> Exercise directions: Copy out each line containing "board" from the entries below.

> Dataset records:
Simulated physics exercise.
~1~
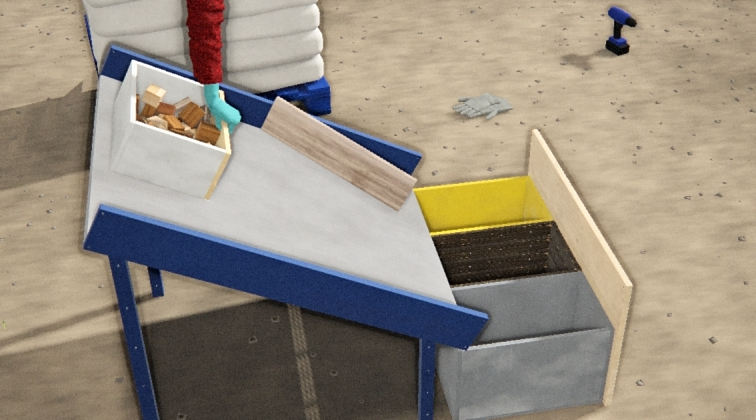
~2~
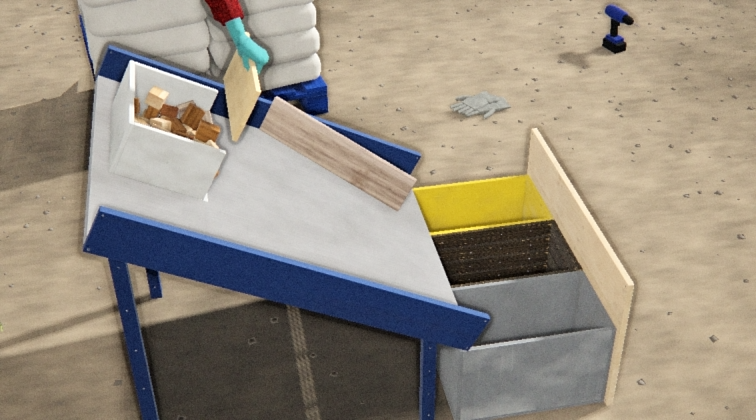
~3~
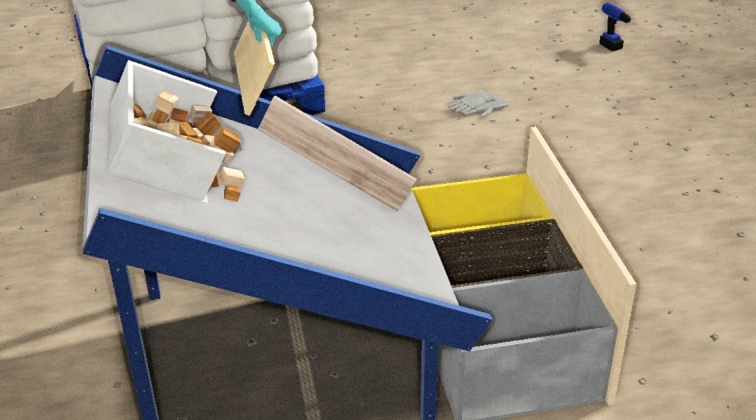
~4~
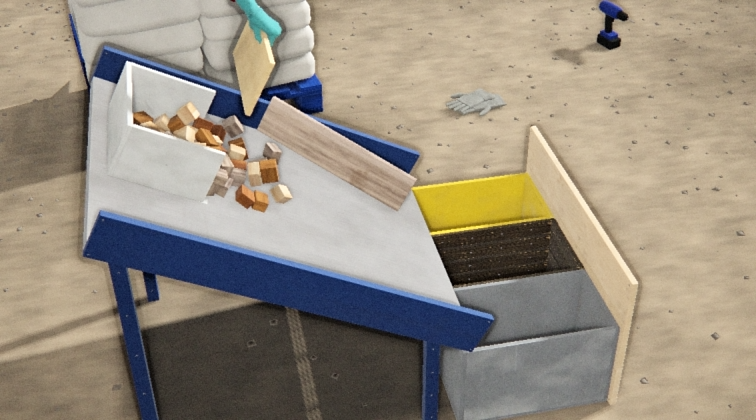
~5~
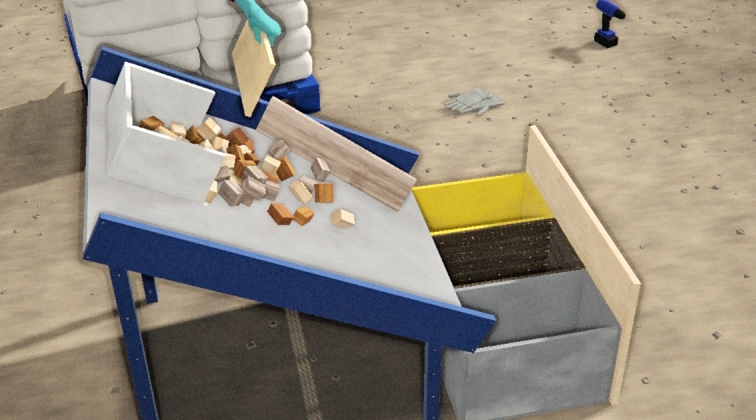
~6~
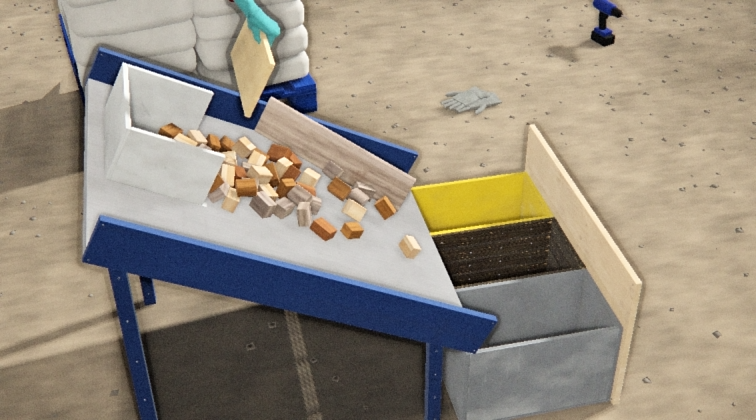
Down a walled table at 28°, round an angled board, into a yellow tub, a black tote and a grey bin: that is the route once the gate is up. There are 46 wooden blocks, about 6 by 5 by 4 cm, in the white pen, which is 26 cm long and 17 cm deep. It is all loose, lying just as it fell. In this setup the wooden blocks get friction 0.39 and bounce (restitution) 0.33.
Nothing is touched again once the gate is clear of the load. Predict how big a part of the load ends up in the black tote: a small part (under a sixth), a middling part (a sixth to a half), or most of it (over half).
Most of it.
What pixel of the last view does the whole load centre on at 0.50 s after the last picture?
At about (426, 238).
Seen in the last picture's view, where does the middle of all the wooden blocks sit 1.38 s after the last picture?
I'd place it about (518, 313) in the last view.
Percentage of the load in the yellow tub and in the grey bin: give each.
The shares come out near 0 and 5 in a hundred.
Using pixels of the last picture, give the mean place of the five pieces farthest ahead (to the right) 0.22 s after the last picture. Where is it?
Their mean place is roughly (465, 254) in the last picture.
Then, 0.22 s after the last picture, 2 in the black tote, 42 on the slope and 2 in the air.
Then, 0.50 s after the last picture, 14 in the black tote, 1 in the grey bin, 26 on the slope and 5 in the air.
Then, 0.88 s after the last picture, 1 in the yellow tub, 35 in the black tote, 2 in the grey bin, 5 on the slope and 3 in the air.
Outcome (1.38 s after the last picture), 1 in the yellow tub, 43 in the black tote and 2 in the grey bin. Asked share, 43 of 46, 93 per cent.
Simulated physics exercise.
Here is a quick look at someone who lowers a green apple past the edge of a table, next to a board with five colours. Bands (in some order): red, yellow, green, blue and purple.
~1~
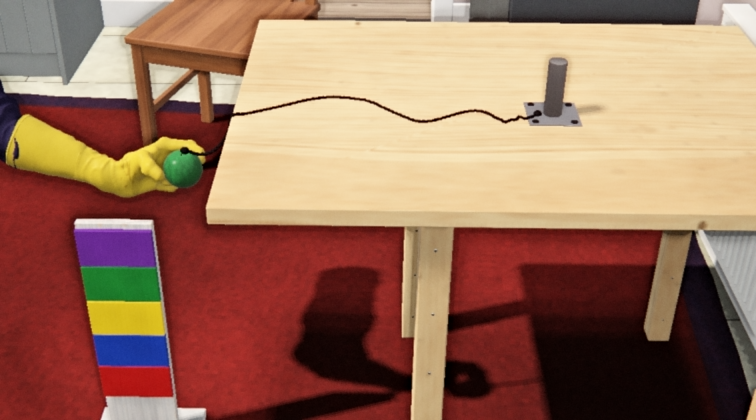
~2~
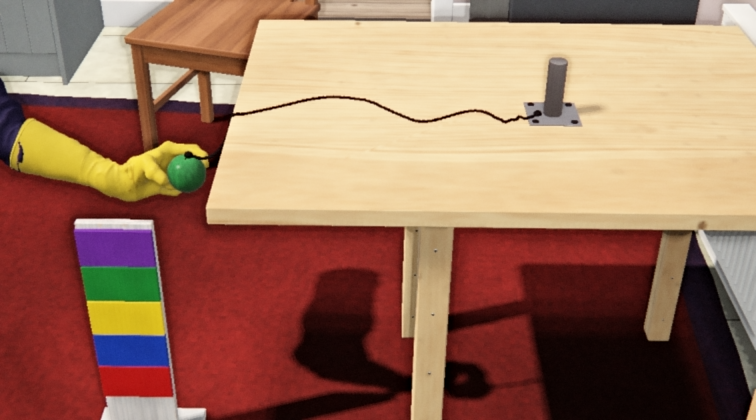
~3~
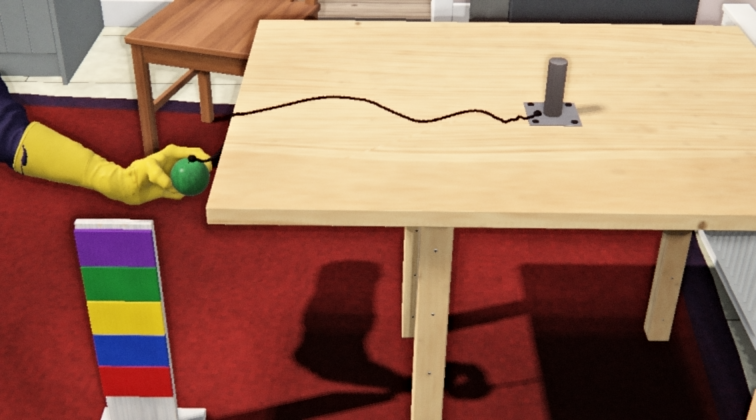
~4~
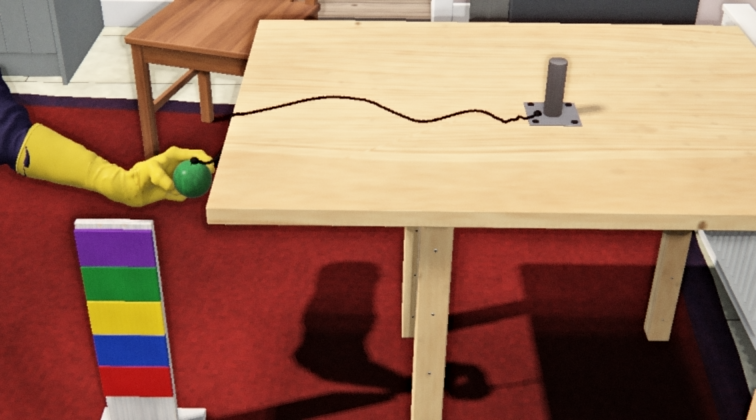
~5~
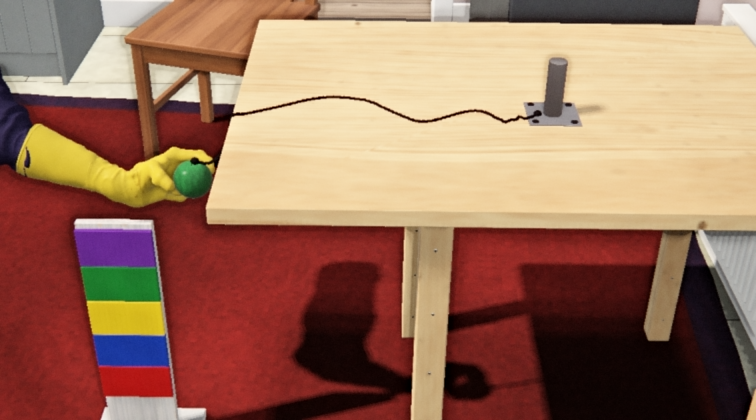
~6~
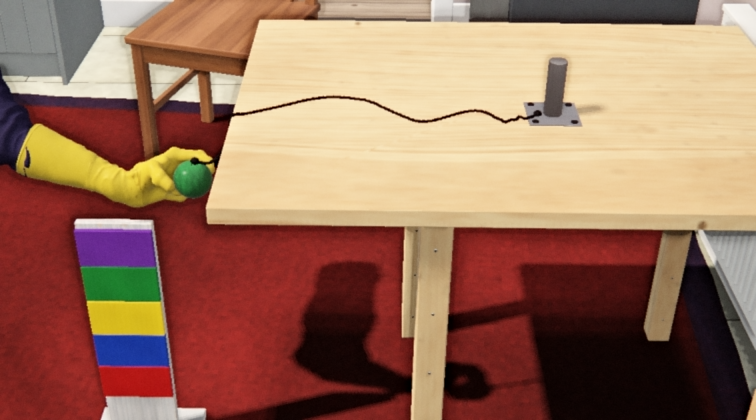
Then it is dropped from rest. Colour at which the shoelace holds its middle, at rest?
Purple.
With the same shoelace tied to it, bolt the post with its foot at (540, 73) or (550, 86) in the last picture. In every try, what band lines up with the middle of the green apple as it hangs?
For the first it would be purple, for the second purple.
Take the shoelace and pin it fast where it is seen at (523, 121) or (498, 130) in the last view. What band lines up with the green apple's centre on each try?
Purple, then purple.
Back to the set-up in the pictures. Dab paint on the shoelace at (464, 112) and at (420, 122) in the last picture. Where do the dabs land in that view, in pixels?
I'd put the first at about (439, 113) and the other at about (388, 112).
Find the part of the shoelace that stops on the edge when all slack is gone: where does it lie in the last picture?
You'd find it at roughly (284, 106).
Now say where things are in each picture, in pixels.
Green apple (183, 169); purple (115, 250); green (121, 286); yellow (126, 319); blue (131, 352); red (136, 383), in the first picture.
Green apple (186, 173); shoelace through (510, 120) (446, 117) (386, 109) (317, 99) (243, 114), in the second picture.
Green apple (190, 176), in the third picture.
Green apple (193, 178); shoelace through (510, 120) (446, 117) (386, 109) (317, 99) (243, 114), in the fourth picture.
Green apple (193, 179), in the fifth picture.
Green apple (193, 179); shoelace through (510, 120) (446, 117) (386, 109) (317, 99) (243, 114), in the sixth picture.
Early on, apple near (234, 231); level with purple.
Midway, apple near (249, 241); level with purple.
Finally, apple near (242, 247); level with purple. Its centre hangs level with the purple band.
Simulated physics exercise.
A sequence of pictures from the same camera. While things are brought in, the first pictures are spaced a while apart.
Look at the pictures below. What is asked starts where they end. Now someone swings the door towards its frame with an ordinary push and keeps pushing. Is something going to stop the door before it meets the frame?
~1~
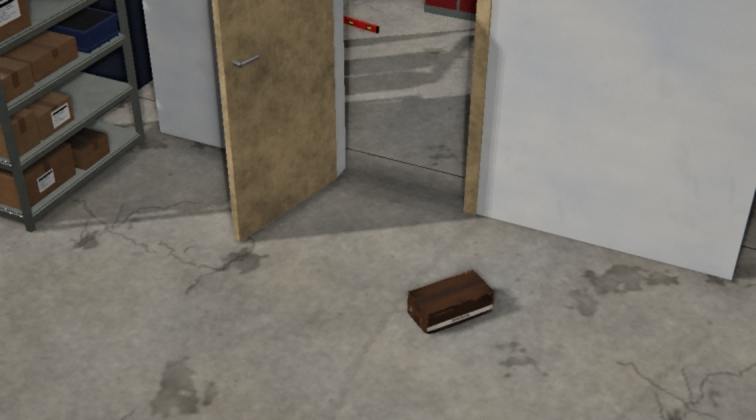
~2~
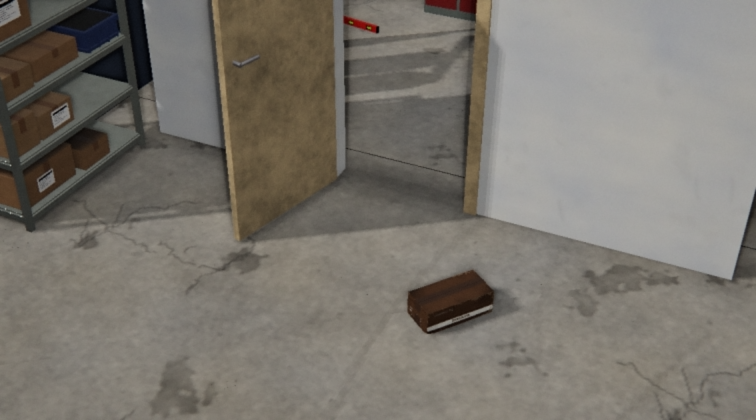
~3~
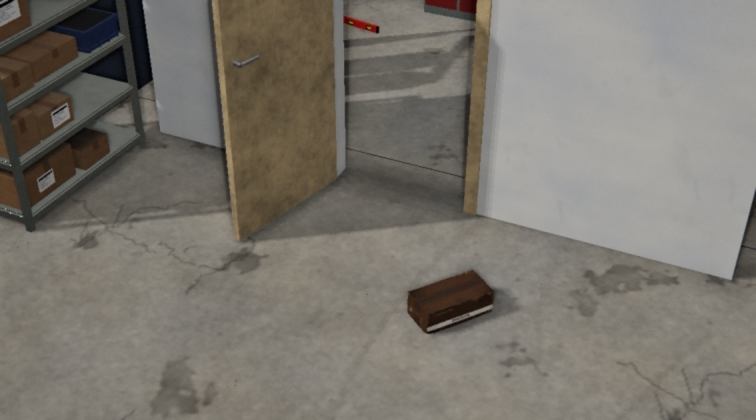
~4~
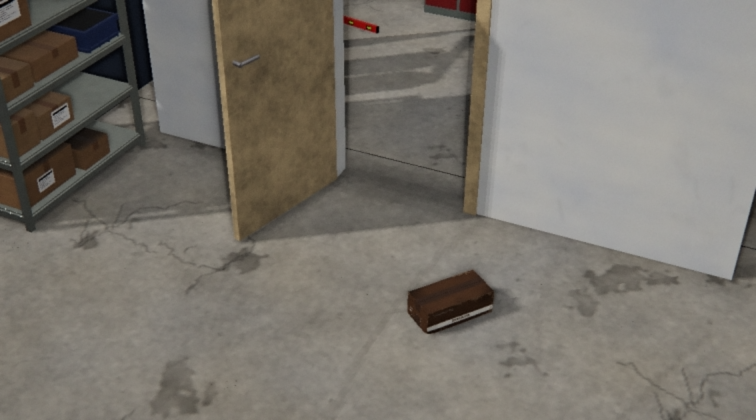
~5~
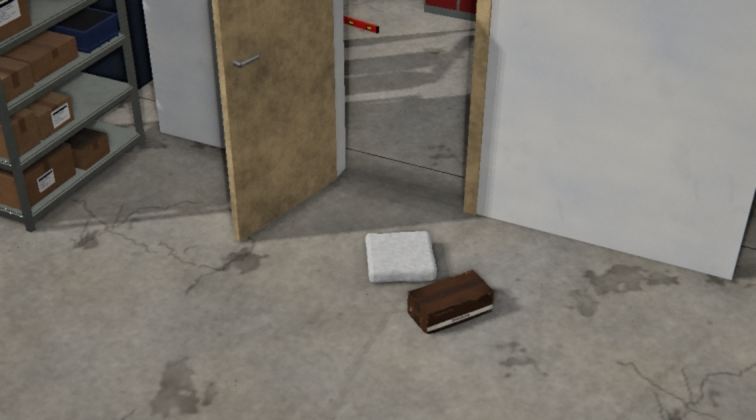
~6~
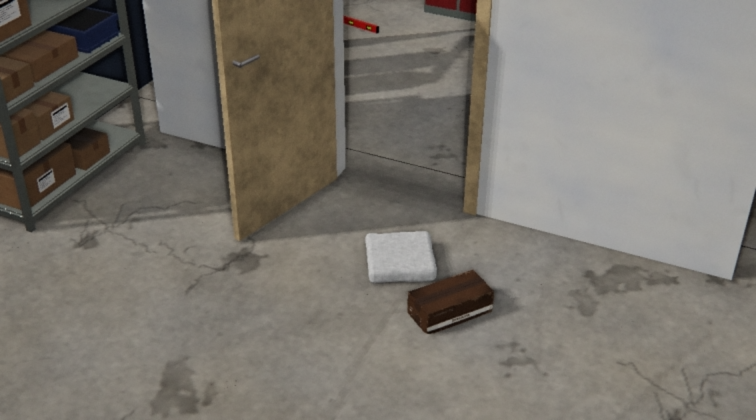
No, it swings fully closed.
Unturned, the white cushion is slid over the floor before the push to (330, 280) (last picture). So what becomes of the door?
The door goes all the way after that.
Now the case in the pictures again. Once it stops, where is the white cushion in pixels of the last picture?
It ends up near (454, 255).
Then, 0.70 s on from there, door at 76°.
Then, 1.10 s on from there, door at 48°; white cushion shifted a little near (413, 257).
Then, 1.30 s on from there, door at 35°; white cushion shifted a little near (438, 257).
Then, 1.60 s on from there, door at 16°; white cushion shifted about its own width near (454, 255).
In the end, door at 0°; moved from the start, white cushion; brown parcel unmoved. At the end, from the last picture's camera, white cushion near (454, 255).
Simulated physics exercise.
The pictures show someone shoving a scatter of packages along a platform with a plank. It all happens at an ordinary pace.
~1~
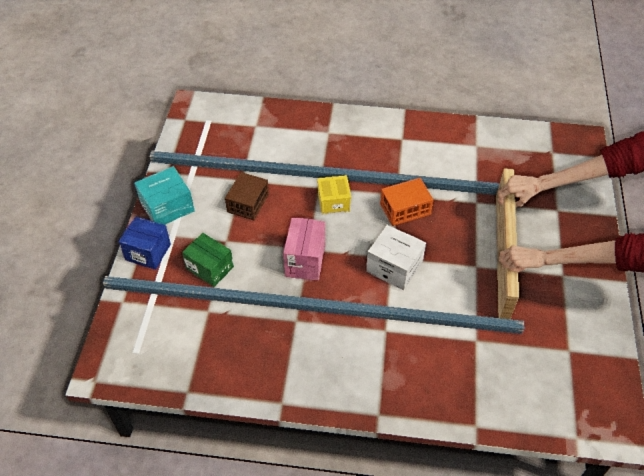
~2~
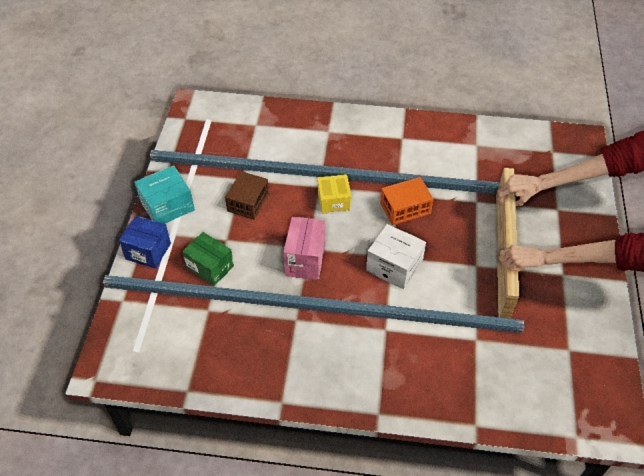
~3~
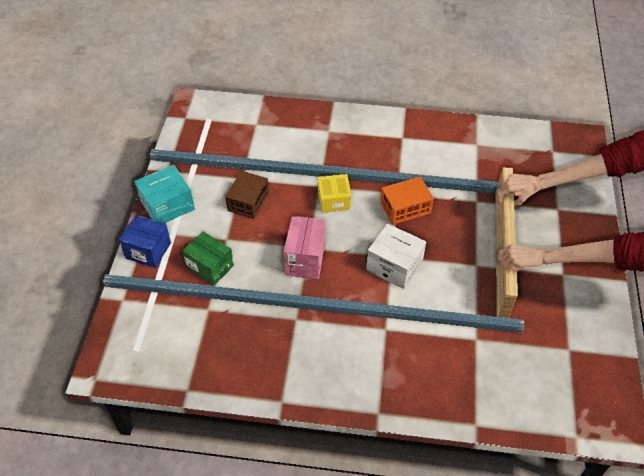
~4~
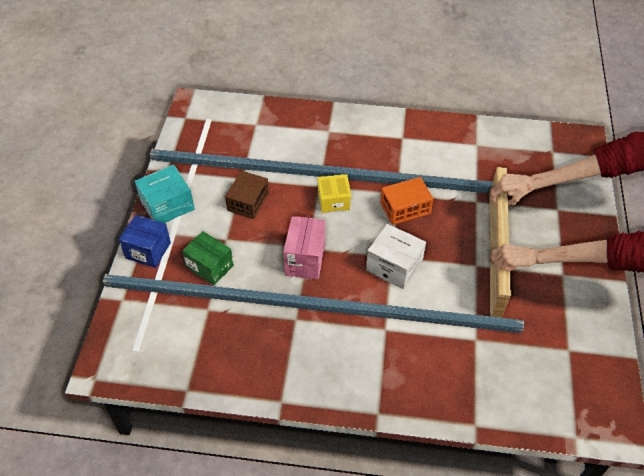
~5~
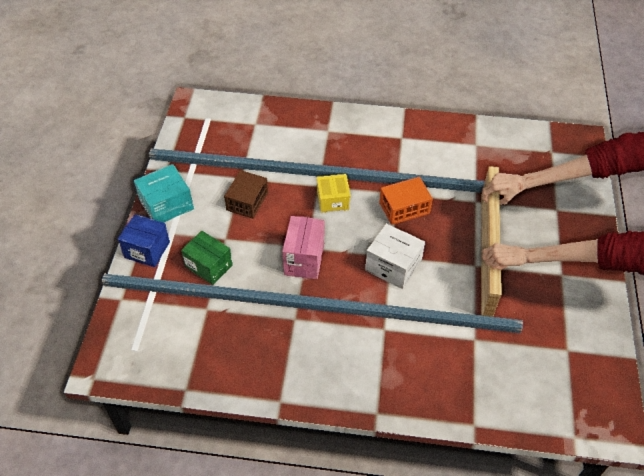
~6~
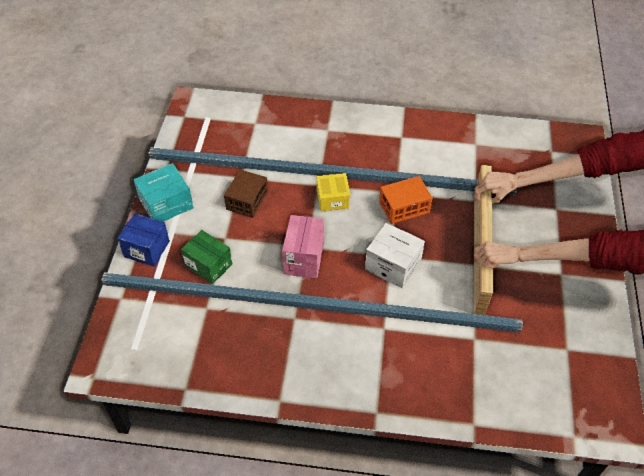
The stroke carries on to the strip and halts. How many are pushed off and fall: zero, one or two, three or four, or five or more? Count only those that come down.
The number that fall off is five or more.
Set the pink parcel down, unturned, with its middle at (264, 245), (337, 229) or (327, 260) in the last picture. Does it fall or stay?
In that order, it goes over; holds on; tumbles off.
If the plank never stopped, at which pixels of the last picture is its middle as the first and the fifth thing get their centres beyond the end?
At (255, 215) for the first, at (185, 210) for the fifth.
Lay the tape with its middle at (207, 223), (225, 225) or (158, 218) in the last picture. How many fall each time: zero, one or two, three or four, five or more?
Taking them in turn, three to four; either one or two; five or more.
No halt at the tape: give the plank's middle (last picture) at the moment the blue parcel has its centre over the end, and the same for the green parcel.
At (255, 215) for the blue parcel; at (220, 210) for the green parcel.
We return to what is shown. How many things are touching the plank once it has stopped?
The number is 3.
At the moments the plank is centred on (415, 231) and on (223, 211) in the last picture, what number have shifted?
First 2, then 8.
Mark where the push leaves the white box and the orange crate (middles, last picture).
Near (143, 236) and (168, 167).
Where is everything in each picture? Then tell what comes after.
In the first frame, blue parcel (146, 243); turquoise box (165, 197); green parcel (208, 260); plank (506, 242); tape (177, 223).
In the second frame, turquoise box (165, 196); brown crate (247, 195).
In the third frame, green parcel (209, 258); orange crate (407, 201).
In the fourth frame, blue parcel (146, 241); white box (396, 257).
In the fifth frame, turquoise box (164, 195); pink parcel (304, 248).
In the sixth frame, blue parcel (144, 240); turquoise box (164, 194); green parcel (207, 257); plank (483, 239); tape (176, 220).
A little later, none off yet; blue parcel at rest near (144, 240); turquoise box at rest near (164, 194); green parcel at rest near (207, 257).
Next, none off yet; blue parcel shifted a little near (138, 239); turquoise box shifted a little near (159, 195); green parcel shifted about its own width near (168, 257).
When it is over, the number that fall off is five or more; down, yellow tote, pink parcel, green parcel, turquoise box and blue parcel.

> Solution to this task:
Down a walled table at 28°, round an angled board, into a yellow tub, a black tote and a grey bin: that is the route once the gate is up. There are 46 wooden blocks, about 6 by 5 by 4 cm, in the white pen, which is 26 cm long and 17 cm deep. It is all loose, lying just as it fell. In this setup the wooden blocks get friction 0.39 and bounce (restitution) 0.33.
Here is a quick look at someone who lowers a green apple past the edge of a table, next to a board with five colours. Bands (in some order): red, yellow, green, blue and purple.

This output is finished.